Records for this exercise
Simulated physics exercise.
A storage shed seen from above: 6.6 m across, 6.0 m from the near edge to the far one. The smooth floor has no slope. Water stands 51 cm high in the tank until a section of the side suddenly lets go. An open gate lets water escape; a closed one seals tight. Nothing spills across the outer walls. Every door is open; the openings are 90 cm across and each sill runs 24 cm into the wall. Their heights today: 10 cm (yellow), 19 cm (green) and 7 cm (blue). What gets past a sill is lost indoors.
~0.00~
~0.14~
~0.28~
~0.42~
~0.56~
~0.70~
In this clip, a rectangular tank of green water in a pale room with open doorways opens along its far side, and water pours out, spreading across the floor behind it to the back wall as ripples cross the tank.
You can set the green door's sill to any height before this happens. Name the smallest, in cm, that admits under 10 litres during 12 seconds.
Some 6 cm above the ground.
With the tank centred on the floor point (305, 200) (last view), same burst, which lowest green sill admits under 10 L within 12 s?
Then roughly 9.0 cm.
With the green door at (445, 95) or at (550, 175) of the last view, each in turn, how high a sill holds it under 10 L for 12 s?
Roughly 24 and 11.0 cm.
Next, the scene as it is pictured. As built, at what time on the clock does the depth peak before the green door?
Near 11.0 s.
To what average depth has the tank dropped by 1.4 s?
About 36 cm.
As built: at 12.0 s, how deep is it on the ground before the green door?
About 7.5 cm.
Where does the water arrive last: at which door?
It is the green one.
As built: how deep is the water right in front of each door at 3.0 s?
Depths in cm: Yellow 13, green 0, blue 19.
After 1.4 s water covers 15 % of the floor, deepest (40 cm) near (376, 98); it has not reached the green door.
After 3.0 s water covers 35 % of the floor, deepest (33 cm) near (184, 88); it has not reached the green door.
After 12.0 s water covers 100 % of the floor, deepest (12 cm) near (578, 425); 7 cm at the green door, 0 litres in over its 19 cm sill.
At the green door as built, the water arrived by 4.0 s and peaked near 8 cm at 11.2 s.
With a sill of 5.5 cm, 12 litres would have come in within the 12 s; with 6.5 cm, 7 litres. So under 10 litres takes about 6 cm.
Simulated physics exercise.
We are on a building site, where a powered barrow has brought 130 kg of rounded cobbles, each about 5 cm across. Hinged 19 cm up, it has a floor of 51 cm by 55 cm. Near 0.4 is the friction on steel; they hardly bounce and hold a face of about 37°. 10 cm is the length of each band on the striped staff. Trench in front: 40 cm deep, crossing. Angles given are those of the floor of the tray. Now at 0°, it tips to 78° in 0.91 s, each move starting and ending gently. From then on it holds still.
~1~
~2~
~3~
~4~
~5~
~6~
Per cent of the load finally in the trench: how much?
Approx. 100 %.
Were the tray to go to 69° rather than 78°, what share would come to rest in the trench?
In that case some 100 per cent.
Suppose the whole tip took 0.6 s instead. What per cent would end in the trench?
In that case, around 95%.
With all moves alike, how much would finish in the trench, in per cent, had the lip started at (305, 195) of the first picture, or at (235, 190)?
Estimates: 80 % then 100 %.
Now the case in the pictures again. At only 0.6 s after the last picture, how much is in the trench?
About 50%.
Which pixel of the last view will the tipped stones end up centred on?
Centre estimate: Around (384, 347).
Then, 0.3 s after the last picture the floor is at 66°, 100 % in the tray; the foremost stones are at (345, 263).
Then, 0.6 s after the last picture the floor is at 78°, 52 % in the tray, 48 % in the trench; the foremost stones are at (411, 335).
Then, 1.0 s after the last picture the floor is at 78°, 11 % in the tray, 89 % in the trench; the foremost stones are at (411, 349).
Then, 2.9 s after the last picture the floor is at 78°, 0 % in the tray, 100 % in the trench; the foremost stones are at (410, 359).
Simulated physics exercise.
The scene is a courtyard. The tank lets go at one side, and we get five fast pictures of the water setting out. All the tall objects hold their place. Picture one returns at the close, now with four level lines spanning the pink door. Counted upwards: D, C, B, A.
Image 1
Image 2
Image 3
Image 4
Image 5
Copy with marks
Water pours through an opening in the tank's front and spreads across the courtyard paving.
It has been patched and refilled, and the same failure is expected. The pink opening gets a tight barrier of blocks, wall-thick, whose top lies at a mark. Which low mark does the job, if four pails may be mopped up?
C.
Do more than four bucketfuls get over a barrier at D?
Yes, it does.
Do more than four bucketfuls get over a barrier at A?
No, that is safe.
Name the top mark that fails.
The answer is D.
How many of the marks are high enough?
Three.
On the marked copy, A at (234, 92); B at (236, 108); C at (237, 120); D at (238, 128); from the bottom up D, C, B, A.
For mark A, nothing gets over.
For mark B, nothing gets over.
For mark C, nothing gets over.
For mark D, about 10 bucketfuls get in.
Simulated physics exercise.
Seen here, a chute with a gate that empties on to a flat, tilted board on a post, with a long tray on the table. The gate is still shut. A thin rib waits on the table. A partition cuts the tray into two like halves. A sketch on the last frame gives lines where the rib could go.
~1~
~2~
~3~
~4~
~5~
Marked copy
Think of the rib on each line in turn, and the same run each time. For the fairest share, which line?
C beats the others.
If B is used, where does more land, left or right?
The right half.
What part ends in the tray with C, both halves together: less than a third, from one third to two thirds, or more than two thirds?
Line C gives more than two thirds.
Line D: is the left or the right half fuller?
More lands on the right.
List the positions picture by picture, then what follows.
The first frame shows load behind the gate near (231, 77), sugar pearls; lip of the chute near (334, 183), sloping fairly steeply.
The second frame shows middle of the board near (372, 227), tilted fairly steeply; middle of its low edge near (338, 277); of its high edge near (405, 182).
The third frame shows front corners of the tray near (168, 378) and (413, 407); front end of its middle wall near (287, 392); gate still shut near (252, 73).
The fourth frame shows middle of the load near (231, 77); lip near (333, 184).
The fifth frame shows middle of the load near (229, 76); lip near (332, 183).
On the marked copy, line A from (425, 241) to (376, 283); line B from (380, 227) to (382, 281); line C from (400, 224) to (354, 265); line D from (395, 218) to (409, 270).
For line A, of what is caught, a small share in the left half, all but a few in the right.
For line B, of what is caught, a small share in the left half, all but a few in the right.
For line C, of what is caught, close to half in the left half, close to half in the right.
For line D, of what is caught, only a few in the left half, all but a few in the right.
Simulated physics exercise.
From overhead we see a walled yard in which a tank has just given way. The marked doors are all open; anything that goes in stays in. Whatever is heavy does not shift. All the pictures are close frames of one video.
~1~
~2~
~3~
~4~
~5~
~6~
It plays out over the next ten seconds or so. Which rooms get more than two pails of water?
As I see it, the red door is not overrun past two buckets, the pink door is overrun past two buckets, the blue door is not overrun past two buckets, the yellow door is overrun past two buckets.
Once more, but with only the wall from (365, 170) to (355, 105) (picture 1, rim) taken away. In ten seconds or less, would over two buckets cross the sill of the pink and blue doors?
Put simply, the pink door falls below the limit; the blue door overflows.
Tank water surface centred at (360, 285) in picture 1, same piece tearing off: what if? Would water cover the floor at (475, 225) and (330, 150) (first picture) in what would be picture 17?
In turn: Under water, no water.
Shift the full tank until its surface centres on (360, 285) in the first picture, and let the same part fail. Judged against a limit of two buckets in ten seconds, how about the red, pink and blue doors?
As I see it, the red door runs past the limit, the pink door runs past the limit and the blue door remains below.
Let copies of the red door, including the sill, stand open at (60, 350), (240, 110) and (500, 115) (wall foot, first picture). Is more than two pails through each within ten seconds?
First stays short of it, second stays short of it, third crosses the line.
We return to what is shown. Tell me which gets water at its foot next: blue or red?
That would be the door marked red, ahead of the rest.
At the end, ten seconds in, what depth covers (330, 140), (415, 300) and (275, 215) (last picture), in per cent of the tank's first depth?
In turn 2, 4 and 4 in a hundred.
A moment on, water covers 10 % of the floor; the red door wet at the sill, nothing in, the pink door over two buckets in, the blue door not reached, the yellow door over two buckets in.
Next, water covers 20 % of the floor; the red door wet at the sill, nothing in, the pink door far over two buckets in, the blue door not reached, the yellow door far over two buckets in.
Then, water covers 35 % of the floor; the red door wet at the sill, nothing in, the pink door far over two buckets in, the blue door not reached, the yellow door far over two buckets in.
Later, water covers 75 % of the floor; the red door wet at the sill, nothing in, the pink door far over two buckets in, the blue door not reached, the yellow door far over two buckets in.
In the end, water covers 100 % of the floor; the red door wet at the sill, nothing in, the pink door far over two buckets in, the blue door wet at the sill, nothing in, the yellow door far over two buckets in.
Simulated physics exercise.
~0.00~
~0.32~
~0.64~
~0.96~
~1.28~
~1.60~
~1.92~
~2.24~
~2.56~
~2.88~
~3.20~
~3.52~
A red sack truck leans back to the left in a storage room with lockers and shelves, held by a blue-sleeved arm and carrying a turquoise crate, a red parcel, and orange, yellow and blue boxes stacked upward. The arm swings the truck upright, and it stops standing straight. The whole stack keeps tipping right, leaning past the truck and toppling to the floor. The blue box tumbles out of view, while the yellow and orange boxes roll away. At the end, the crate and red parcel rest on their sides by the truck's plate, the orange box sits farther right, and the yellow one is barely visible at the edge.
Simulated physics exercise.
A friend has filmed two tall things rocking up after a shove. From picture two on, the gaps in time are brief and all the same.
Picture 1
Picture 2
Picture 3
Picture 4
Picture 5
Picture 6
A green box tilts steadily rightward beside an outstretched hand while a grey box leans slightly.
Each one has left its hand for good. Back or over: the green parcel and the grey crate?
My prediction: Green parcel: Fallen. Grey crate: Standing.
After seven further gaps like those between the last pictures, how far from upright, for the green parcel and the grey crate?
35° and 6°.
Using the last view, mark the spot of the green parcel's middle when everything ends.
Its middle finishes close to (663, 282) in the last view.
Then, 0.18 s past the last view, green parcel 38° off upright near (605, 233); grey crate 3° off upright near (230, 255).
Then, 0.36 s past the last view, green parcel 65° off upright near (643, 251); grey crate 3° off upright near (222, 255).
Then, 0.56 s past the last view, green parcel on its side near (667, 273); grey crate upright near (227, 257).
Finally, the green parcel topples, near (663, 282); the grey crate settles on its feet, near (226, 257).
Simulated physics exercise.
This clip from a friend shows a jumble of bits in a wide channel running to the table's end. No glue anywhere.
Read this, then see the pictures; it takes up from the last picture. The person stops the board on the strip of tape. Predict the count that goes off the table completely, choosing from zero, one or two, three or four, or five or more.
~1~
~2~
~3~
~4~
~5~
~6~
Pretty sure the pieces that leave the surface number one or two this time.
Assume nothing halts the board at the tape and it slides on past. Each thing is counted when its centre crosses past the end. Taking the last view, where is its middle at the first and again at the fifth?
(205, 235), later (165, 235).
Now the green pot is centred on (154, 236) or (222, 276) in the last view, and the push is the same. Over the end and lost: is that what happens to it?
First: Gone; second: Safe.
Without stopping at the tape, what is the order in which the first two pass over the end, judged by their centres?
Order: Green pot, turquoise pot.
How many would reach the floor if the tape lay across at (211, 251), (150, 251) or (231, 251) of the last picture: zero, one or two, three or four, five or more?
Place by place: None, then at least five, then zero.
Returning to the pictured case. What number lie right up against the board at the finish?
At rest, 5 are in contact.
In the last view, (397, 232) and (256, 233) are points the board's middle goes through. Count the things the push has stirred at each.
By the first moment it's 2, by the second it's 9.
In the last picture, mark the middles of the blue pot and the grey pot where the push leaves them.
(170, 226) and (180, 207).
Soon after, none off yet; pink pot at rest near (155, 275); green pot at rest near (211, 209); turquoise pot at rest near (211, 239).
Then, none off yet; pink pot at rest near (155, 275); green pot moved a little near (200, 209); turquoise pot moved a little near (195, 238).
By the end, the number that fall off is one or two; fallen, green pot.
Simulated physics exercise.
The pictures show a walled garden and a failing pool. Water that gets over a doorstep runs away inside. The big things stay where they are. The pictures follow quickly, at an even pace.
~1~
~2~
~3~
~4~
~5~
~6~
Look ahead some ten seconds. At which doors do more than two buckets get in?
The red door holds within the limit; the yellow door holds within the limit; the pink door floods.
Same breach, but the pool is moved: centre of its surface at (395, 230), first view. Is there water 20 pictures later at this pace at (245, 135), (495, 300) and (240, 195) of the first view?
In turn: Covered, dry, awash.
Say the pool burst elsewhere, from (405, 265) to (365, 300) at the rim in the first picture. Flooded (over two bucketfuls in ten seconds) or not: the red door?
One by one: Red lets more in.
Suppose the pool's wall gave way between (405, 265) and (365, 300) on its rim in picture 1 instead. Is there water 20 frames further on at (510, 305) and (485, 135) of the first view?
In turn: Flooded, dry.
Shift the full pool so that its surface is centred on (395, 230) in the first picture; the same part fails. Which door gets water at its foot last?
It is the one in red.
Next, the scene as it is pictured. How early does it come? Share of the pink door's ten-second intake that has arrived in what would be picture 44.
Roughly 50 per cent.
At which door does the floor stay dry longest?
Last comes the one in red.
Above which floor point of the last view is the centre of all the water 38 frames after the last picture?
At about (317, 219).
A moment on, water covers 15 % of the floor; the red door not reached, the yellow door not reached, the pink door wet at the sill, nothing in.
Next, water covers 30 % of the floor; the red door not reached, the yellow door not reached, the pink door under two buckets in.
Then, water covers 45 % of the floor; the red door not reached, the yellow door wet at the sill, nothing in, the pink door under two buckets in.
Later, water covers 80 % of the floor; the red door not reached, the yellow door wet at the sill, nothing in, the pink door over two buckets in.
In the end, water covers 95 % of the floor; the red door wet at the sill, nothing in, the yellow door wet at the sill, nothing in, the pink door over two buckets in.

Stated goal
Determine how many lines of the records above contain the word "friend", and report only that number.

Task answer
2